§ **Raw data**
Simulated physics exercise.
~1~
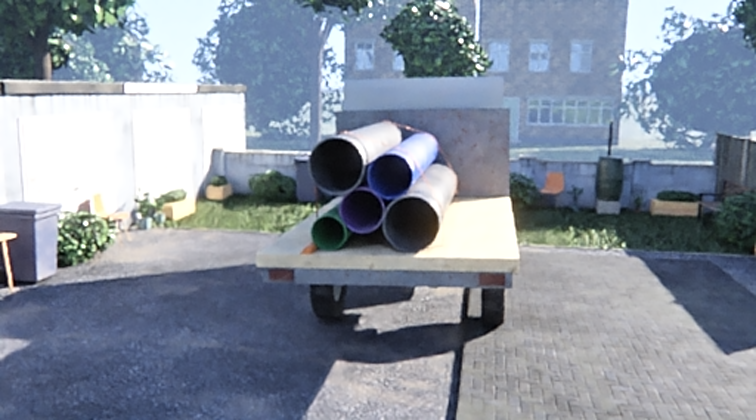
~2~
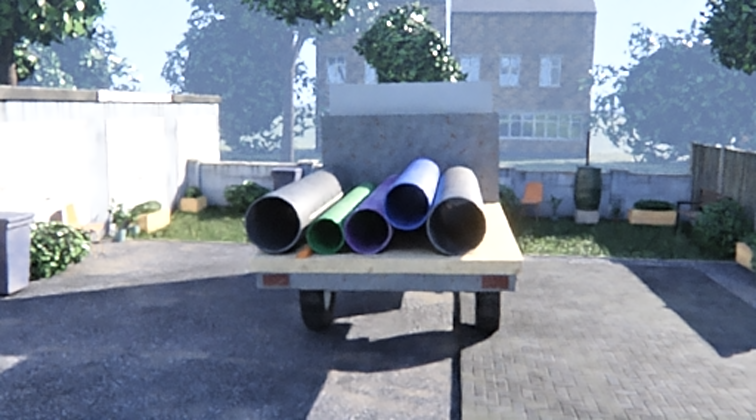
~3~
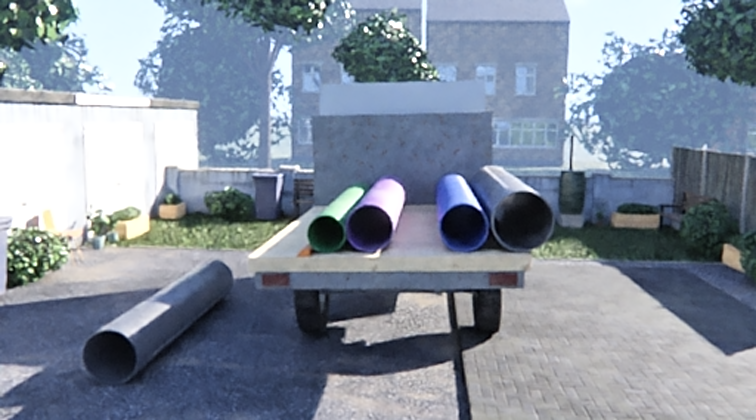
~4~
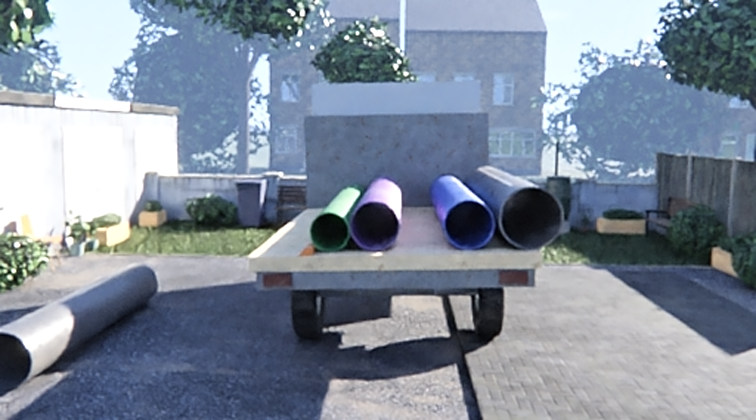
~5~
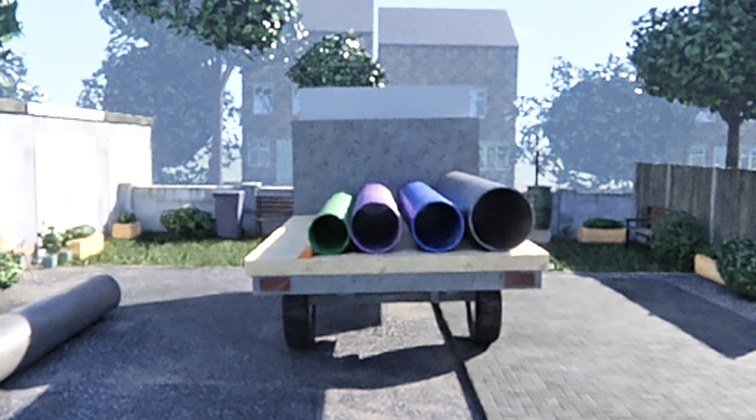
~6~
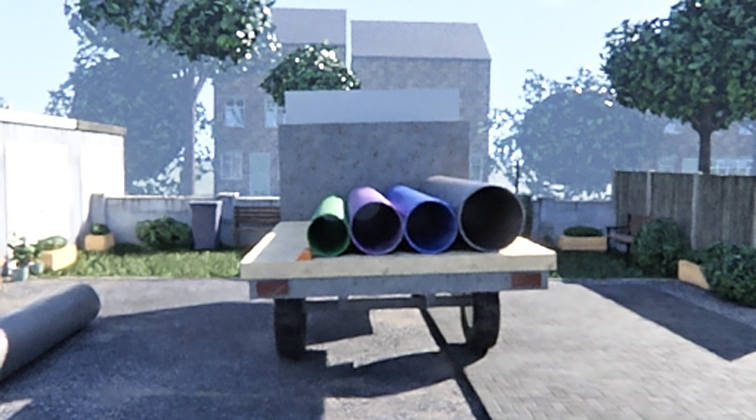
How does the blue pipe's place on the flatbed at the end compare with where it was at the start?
At the start the blue pipe sits in the upper row of the stack, resting on the pipes below. By the end it lies down on the deck, between the purple pipe and the large dark grey one.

§ **Stated task**
Repeat exactly the lines from the line containing "How does the" through the end of the listing above; both boundary lines are part of the output.

§ **Task solution**
How does the blue pipe's place on the flatbed at the end compare with where it was at the start?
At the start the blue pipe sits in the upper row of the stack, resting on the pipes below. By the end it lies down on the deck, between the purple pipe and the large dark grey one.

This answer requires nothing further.